**JOB**
Find "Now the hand" in the data, then restate the line it sits in and every later line word for word, ending with the last line.

**SOURCE EXCERPT**
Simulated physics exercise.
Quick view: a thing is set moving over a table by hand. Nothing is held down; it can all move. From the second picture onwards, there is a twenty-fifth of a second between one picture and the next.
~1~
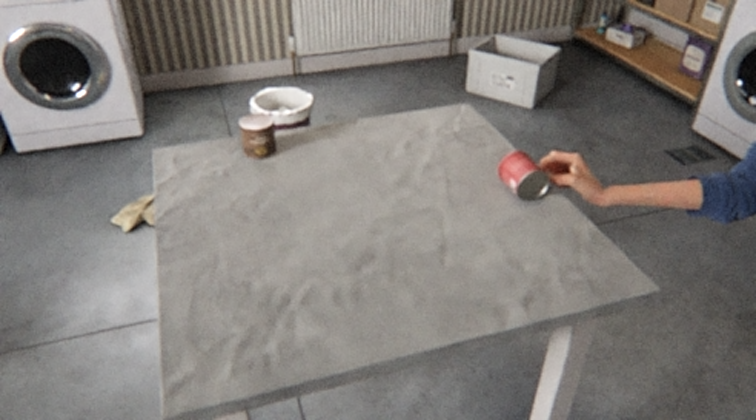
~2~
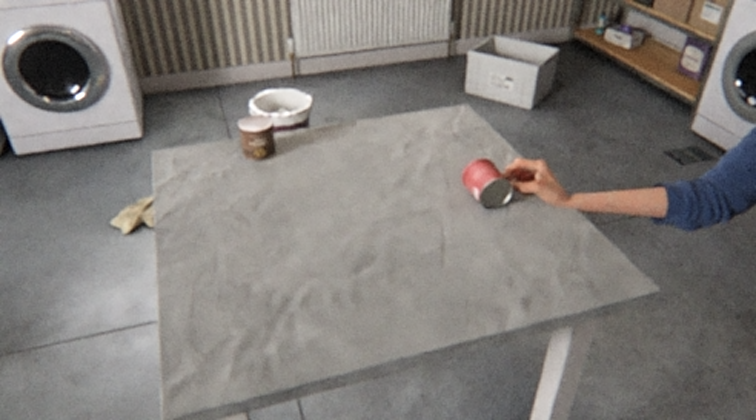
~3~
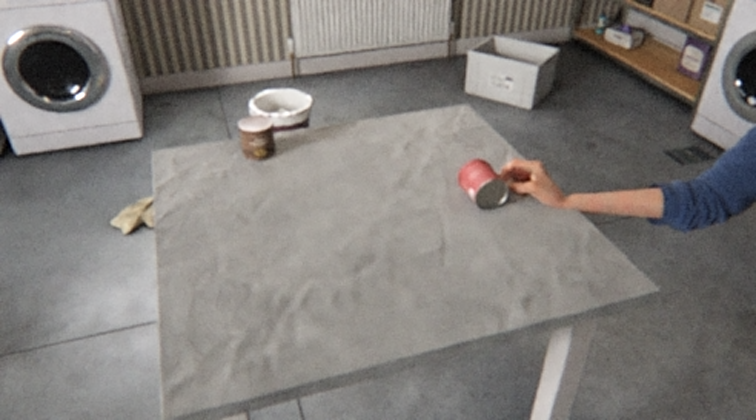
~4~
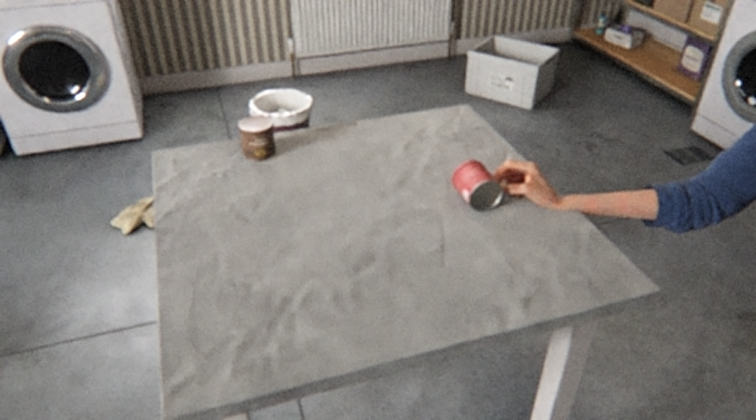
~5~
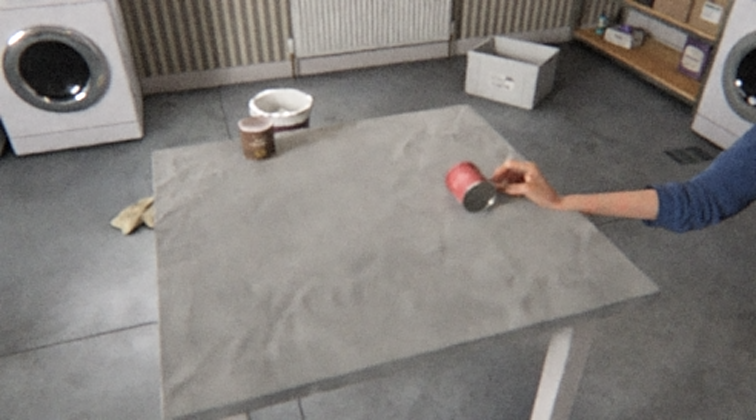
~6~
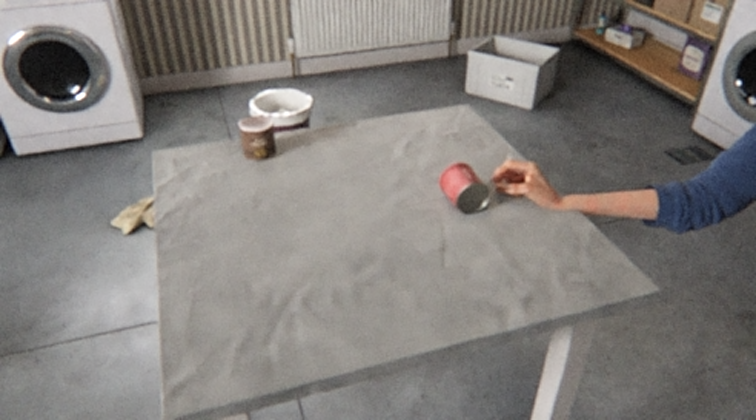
In the video, a hand reaching in from the right moves a red tin lying on its side leftward across a gray table, then the tin rolls slightly farther left, away from the fingers, while a brown container stays still.
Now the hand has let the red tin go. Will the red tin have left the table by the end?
No, it is still on the table.
Then, 0.10 s after the last picture, red tin rolled about its own width near (450, 191).
Then, 0.20 s after the last picture, red tin rolled about its own width near (438, 193).
Then, 0.30 s after the last picture, red tin rolled about its own width near (428, 195).
Then, 0.50 s after the last picture, red tin rolled well along near (416, 198).
At rest, moved from the start, red tin. Seen from the same camera at the end, red tin near (412, 199).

**RESPONSE TO THE EXERCISE**
Now the hand has let the red tin go. Will the red tin have left the table by the end?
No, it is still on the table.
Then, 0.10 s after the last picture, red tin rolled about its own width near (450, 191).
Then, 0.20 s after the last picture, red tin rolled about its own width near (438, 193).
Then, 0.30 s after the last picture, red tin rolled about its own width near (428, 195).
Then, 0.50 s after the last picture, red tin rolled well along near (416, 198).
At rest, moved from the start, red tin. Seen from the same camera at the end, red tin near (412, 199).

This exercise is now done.